Request:
Reproduce every entry below precisely. Pictures are excluded from the copy.

─── Task inputs

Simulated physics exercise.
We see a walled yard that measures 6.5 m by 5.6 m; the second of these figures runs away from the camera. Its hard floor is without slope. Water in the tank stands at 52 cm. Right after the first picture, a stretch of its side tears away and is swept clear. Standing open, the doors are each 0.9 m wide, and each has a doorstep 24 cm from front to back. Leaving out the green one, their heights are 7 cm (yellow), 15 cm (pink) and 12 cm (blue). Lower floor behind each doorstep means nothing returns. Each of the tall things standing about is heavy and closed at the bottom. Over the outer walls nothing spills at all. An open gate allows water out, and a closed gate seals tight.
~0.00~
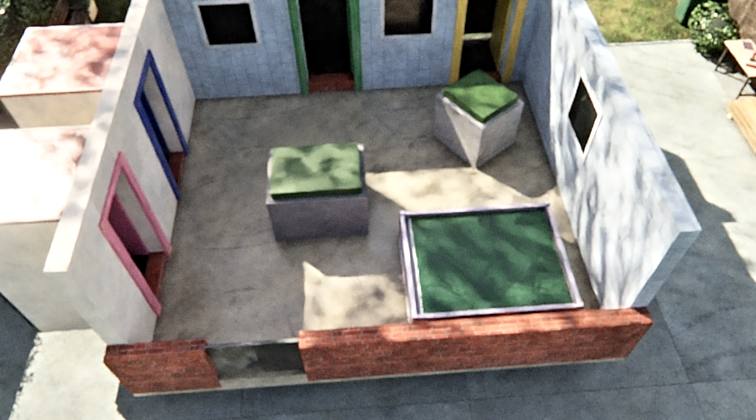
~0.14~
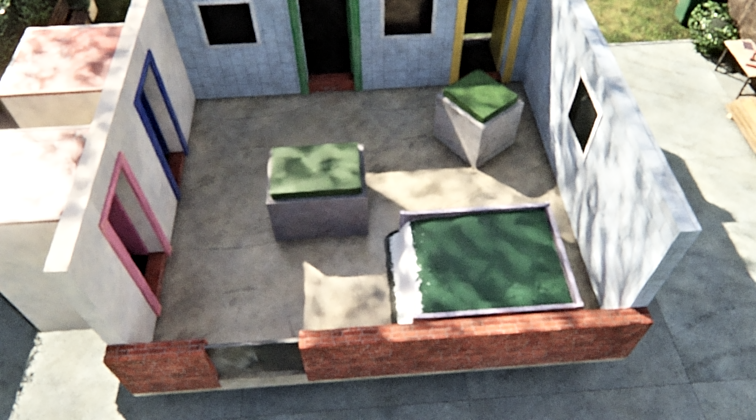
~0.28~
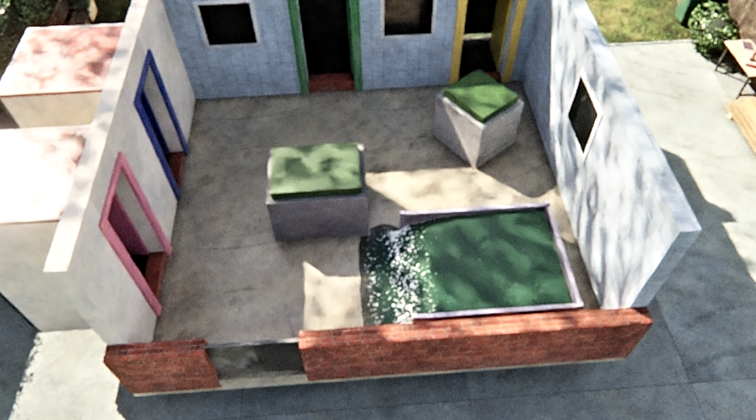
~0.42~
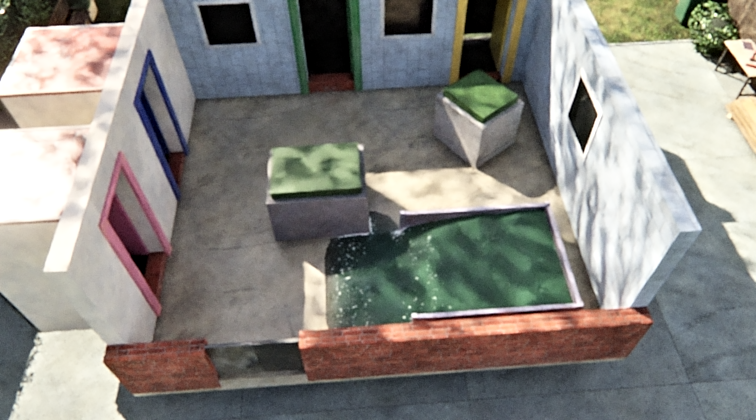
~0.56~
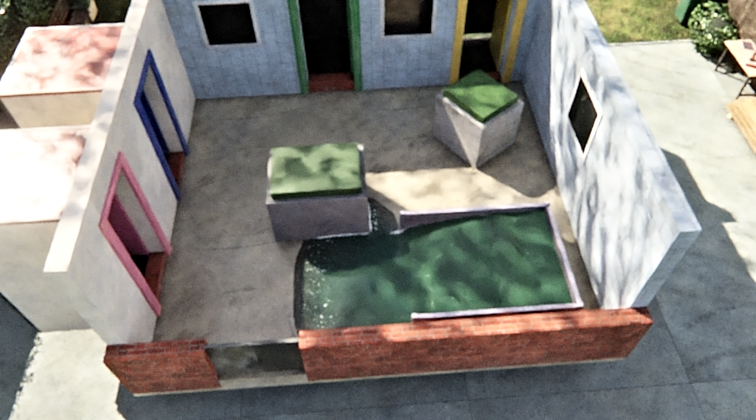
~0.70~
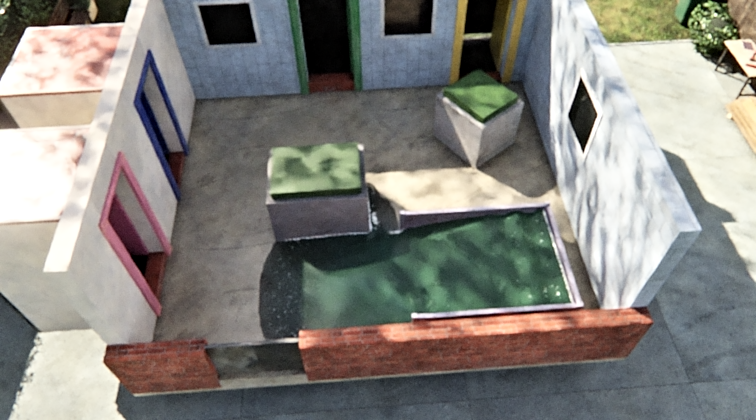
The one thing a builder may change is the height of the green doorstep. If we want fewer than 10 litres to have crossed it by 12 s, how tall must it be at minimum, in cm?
It needs to be roughly 6.5 cm tall.
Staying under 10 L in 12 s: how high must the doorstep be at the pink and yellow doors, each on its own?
You'd want some 27 cm at pink and some 6.5 cm at yellow.
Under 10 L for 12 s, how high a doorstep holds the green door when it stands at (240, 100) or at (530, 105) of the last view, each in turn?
In turn: About 14.0 cm, about 8.5 cm.
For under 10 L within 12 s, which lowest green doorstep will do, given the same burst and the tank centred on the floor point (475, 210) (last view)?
New minimum height: Approx. 12.0 cm.
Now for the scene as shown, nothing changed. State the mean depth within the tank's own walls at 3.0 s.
It averages near 14 cm.
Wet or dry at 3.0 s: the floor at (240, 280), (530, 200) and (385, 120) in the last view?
Listed order - soaked through, unwetted, soaked through.
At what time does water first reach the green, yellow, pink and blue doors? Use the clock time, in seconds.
For green it's 4.5 s, for yellow 6.0 s, for pink 1.2 s, and for blue 2.2 s.
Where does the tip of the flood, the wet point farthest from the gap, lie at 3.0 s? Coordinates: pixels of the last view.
Somewhere near the pixel (192, 125).
After 1.4 s water covers 30 % of the floor, deepest (22 cm) near (404, 316); it has not reached the green door.
After 3.0 s water covers 40 % of the floor, deepest (33 cm) near (149, 369); it has not reached the green door.
After 12.0 s water covers 100 % of the floor, deepest (10 cm) near (515, 87); 4 cm at the green door, 0 litres in over its 25 cm doorstep.
At the green door as built, the water arrived by 4.3 s and peaked near 11 cm at 6.2 s.
With a doorstep of 5.5 cm, 16 litres would have come in within the 12 s; with 7.5 cm, 5 litres. So under 10 litres takes about 6.5 cm.
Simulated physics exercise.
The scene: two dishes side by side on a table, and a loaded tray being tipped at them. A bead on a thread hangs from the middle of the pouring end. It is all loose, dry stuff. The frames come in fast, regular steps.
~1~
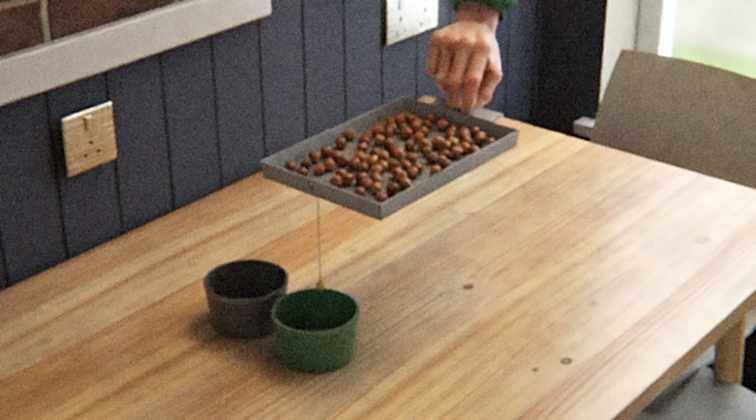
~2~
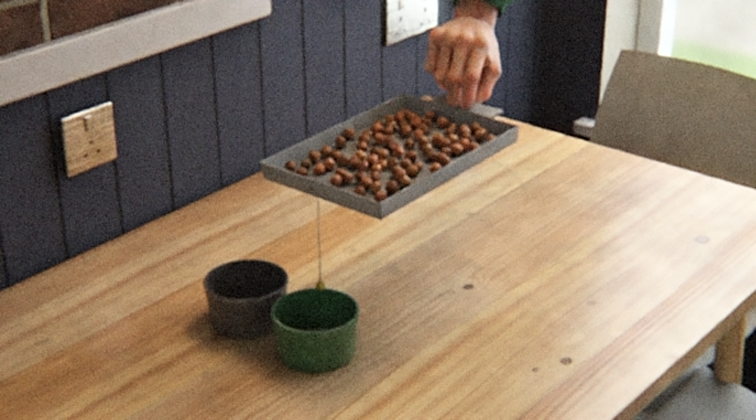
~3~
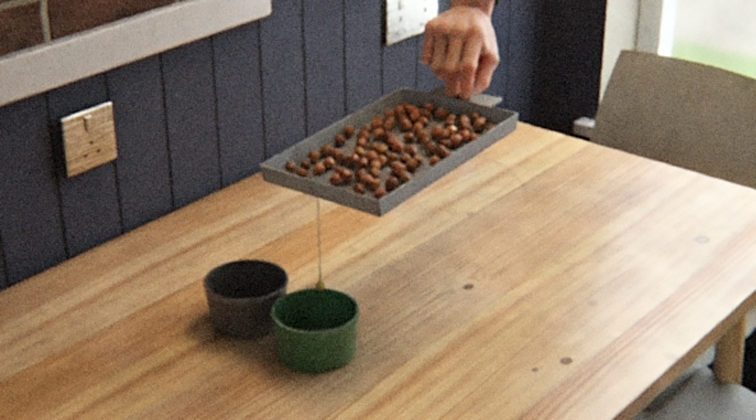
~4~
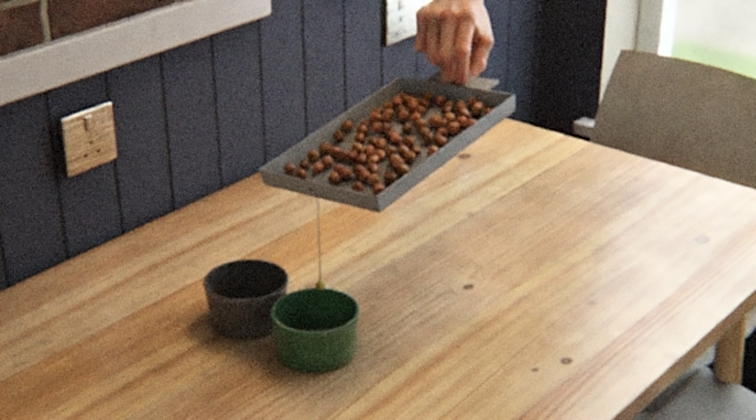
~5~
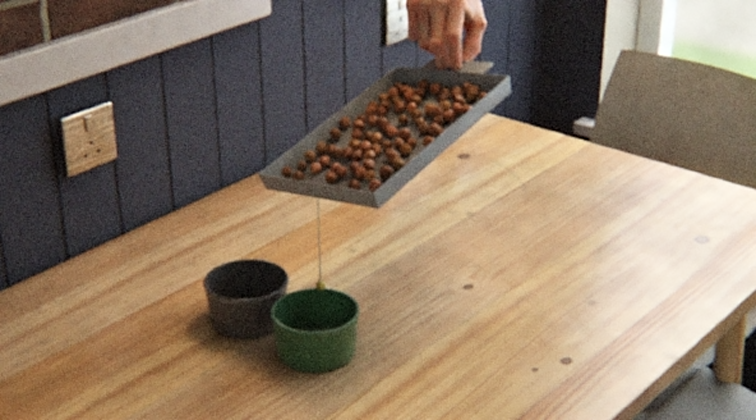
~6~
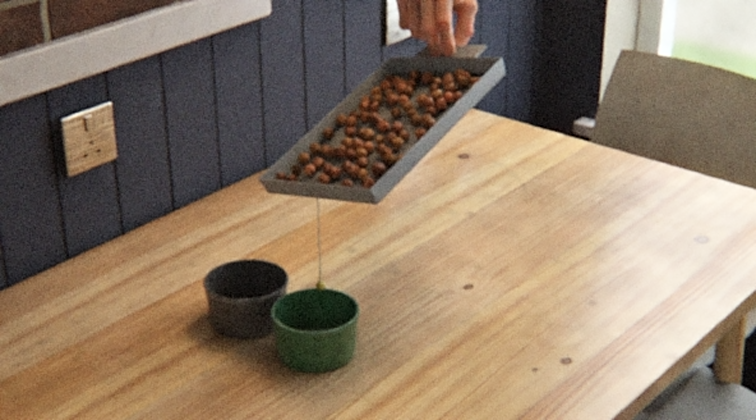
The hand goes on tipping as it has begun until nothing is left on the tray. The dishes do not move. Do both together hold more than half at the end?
Caught overall: Over half.
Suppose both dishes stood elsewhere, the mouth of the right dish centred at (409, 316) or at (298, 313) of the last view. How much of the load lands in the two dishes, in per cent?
In turn 0 and 40 in a hundred.
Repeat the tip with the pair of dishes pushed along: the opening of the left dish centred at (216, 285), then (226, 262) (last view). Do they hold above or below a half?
One: The smaller part. Two: The larger part.
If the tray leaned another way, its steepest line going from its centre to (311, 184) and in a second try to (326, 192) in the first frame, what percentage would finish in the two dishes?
About 60 and 30 per cent.
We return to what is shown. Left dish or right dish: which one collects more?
More ends in the dish on the left.
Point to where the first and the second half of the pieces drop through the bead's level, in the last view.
At about (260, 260), then at (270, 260).
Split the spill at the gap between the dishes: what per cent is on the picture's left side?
Close to 40 per cent.
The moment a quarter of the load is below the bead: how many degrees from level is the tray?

──────

Solution to the problem:
Simulated physics exercise.
We see a walled yard that measures 6.5 m by 5.6 m; the second of these figures runs away from the camera. Its hard floor is without slope. Water in the tank stands at 52 cm. Right after the first picture, a stretch of its side tears away and is swept clear. Standing open, the doors are each 0.9 m wide, and each has a doorstep 24 cm from front to back. Leaving out the green one, their heights are 7 cm (yellow), 15 cm (pink) and 12 cm (blue). Lower floor behind each doorstep means nothing returns. Each of the tall things standing about is heavy and closed at the bottom. Over the outer walls nothing spills at all. An open gate allows water out, and a closed gate seals tight.
~0.00~
~0.14~
~0.28~
~0.42~
~0.56~
~0.70~
The one thing a builder may change is the height of the green doorstep. If we want fewer than 10 litres to have crossed it by 12 s, how tall must it be at minimum, in cm?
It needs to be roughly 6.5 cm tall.
Staying under 10 L in 12 s: how high must the doorstep be at the pink and yellow doors, each on its own?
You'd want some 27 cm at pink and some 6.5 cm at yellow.
Under 10 L for 12 s, how high a doorstep holds the green door when it stands at (240, 100) or at (530, 105) of the last view, each in turn?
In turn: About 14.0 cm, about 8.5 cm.
For under 10 L within 12 s, which lowest green doorstep will do, given the same burst and the tank centred on the floor point (475, 210) (last view)?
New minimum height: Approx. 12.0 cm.
Now for the scene as shown, nothing changed. State the mean depth within the tank's own walls at 3.0 s.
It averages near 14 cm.
Wet or dry at 3.0 s: the floor at (240, 280), (530, 200) and (385, 120) in the last view?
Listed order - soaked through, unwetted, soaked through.
At what time does water first reach the green, yellow, pink and blue doors? Use the clock time, in seconds.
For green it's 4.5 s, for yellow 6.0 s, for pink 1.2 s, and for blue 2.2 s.
Where does the tip of the flood, the wet point farthest from the gap, lie at 3.0 s? Coordinates: pixels of the last view.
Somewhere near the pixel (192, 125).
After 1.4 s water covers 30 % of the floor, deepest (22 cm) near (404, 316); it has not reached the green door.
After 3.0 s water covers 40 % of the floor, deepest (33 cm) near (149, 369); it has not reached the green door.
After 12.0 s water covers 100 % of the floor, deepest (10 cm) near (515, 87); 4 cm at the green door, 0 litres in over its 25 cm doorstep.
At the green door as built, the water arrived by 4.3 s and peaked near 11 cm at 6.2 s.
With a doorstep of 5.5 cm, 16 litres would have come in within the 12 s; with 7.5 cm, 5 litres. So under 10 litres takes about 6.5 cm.
Simulated physics exercise.
The scene: two dishes side by side on a table, and a loaded tray being tipped at them. A bead on a thread hangs from the middle of the pouring end. It is all loose, dry stuff. The frames come in fast, regular steps.
~1~
~2~
~3~
~4~
~5~
~6~
The hand goes on tipping as it has begun until nothing is left on the tray. The dishes do not move. Do both together hold more than half at the end?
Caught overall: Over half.
Suppose both dishes stood elsewhere, the mouth of the right dish centred at (409, 316) or at (298, 313) of the last view. How much of the load lands in the two dishes, in per cent?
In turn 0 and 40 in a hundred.
Repeat the tip with the pair of dishes pushed along: the opening of the left dish centred at (216, 285), then (226, 262) (last view). Do they hold above or below a half?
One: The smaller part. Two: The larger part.
If the tray leaned another way, its steepest line going from its centre to (311, 184) and in a second try to (326, 192) in the first frame, what percentage would finish in the two dishes?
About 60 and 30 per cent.
We return to what is shown. Left dish or right dish: which one collects more?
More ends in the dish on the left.
Point to where the first and the second half of the pieces drop through the bead's level, in the last view.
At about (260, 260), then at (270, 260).
Split the spill at the gap between the dishes: what per cent is on the picture's left side?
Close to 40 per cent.
The moment a quarter of the load is below the bead: how many degrees from level is the tray?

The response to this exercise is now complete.